▶ WHAT THIS TASK INVOLVES: Every line containing the word "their" needs to be found and copied.

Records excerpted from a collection
════════════════

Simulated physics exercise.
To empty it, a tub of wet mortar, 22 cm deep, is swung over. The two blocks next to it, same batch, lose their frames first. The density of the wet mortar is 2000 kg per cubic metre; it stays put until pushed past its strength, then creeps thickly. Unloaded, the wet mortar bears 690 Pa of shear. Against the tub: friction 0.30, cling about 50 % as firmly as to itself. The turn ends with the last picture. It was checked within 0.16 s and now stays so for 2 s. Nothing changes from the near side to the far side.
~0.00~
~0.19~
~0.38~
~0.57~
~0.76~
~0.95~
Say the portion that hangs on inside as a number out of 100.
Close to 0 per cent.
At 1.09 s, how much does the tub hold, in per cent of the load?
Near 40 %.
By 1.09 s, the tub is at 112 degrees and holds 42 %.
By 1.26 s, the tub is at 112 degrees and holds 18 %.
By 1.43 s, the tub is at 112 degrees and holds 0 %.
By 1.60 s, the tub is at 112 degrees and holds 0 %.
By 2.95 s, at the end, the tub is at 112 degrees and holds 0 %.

════════════════

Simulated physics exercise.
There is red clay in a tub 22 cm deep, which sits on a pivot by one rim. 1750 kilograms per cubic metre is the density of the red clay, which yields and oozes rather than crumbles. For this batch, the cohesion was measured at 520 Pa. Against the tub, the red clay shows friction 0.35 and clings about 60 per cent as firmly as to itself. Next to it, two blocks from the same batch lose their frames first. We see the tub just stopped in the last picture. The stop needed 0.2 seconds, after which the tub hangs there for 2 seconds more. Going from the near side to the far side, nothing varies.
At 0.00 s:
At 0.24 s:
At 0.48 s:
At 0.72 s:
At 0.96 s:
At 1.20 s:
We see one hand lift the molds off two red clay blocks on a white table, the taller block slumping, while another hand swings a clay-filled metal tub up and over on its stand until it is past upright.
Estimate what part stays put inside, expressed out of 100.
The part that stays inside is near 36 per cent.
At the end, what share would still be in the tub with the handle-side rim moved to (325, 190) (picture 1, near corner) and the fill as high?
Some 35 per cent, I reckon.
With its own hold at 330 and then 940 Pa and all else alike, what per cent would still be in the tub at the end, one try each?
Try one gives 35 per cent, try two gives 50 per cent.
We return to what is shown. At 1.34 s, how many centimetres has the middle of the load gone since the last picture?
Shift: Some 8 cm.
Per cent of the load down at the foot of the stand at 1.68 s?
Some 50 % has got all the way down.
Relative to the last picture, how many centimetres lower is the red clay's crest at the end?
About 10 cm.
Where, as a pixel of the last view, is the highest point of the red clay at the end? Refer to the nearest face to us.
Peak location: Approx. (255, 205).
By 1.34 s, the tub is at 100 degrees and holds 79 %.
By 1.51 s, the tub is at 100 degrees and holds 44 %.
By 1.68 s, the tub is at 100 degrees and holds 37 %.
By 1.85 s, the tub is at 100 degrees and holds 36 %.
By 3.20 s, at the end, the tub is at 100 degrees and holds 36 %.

════════════════

▶ COMPLETE OUTPUT:
To empty it, a tub of wet mortar, 22 cm deep, is swung over. The two blocks next to it, same batch, lose their frames first. The density of the wet mortar is 2000 kg per cubic metre; it stays put until pushed past its strength, then creeps thickly. Unloaded, the wet mortar bears 690 Pa of shear. Against the tub: friction 0.30, cling about 50 % as firmly as to itself. The turn ends with the last picture. It was checked within 0.16 s and now stays so for 2 s. Nothing changes from the near side to the far side.
There is red clay in a tub 22 cm deep, which sits on a pivot by one rim. 1750 kilograms per cubic metre is the density of the red clay, which yields and oozes rather than crumbles. For this batch, the cohesion was measured at 520 Pa. Against the tub, the red clay shows friction 0.35 and clings about 60 per cent as firmly as to itself. Next to it, two blocks from the same batch lose their frames first. We see the tub just stopped in the last picture. The stop needed 0.2 seconds, after which the tub hangs there for 2 seconds more. Going from the near side to the far side, nothing varies.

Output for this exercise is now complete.